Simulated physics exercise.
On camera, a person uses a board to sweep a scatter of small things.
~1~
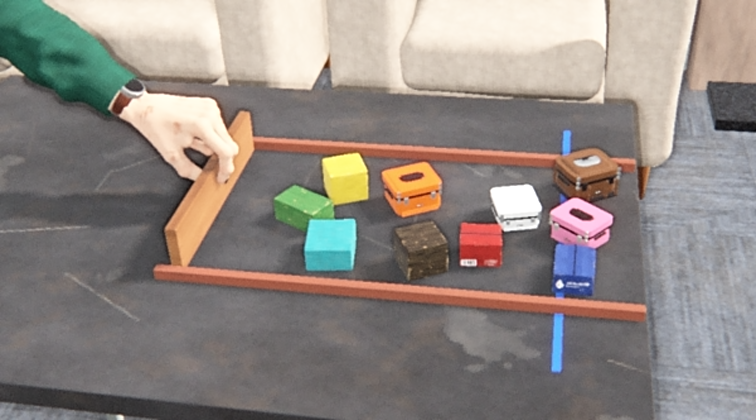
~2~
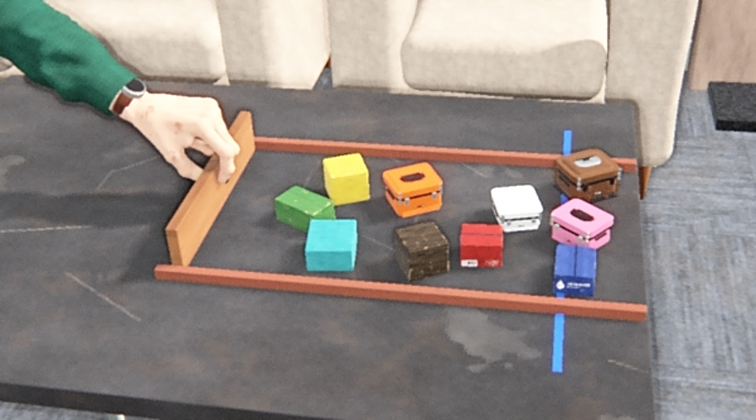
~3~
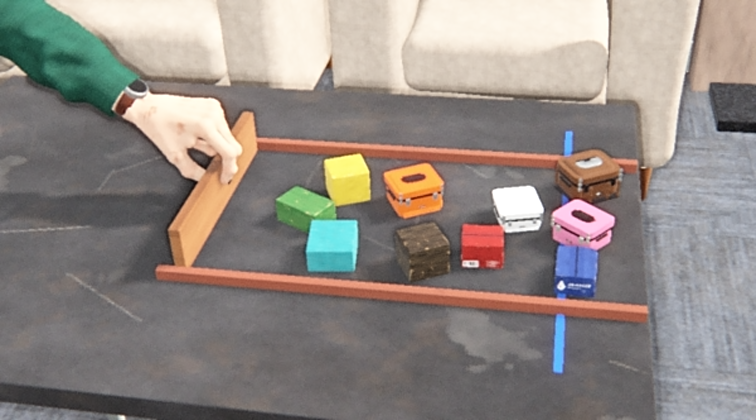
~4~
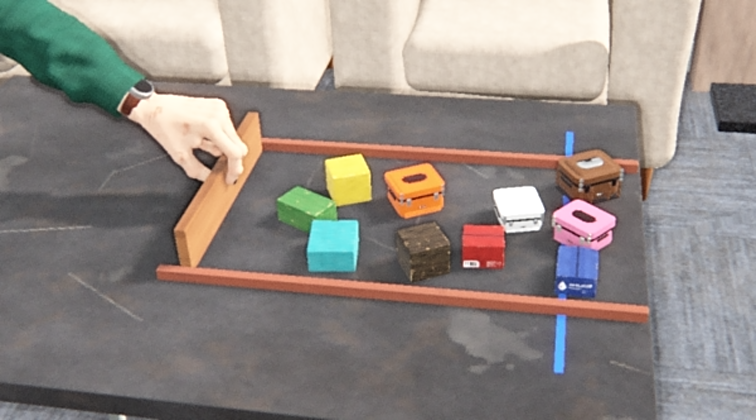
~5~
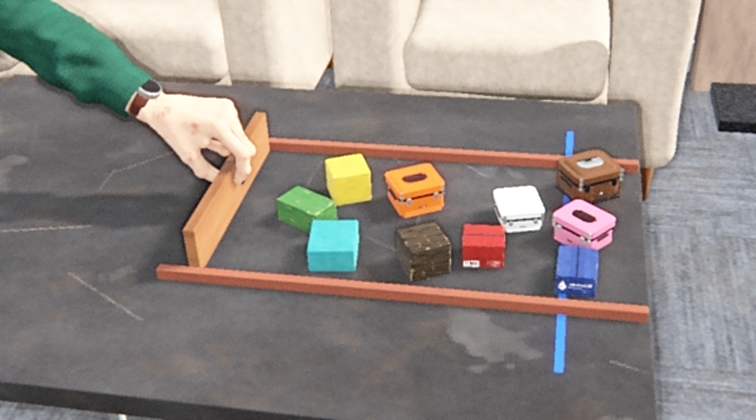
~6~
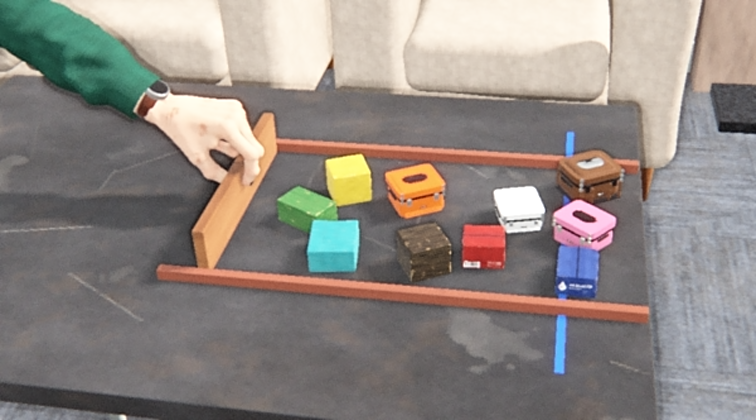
On a dark tabletop between two reddish rails, a hand in a green sleeve holds a wooden board upright and slides it slightly right toward scattered colourful blocks and small cases, which stay still near and across a blue tape line.
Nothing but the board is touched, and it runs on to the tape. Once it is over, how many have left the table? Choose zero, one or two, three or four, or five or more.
Three or four of them have left the table.
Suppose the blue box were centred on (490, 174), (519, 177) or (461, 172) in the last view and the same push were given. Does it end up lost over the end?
Results in order - still up; still up; still up.
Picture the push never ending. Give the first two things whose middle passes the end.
That would be the pink case first and then the blue box.
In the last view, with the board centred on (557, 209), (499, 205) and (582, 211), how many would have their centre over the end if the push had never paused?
Place by place, 4, 0 and 7.
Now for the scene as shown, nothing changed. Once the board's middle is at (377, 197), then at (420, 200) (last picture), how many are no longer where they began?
The first count is 5, and then it's 8.
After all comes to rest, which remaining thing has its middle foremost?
Orange case.
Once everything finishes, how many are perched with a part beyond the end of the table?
I'd say 3 of them.
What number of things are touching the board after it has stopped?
3 of them.
Soon after, none off yet; brown case at rest near (589, 178); pink case at rest near (584, 229); blue box at rest near (577, 272).
Then, none off yet; brown case at rest near (589, 178); pink case moving near (593, 233); blue box at rest near (577, 272).
Further on, none off yet; brown case moved a little near (616, 175); pink case moved about its own width near (644, 246); blue box moved about its own width near (621, 277).
At rest, the number that fall off is three or four; fallen, white case, blue box, pink case and brown case.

◆ **EXERCISE GOAL**
Repeat the material above in full and exactly, omitting the pictures.

◆ **REPLY**
Simulated physics exercise.
On camera, a person uses a board to sweep a scatter of small things.
~1~
~2~
~3~
~4~
~5~
~6~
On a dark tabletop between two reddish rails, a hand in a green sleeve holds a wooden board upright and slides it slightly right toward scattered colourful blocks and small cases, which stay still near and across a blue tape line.
Nothing but the board is touched, and it runs on to the tape. Once it is over, how many have left the table? Choose zero, one or two, three or four, or five or more.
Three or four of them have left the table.
Suppose the blue box were centred on (490, 174), (519, 177) or (461, 172) in the last view and the same push were given. Does it end up lost over the end?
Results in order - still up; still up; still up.
Picture the push never ending. Give the first two things whose middle passes the end.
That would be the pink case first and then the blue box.
In the last view, with the board centred on (557, 209), (499, 205) and (582, 211), how many would have their centre over the end if the push had never paused?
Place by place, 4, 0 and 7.
Now for the scene as shown, nothing changed. Once the board's middle is at (377, 197), then at (420, 200) (last picture), how many are no longer where they began?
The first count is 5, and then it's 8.
After all comes to rest, which remaining thing has its middle foremost?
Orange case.
Once everything finishes, how many are perched with a part beyond the end of the table?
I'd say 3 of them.
What number of things are touching the board after it has stopped?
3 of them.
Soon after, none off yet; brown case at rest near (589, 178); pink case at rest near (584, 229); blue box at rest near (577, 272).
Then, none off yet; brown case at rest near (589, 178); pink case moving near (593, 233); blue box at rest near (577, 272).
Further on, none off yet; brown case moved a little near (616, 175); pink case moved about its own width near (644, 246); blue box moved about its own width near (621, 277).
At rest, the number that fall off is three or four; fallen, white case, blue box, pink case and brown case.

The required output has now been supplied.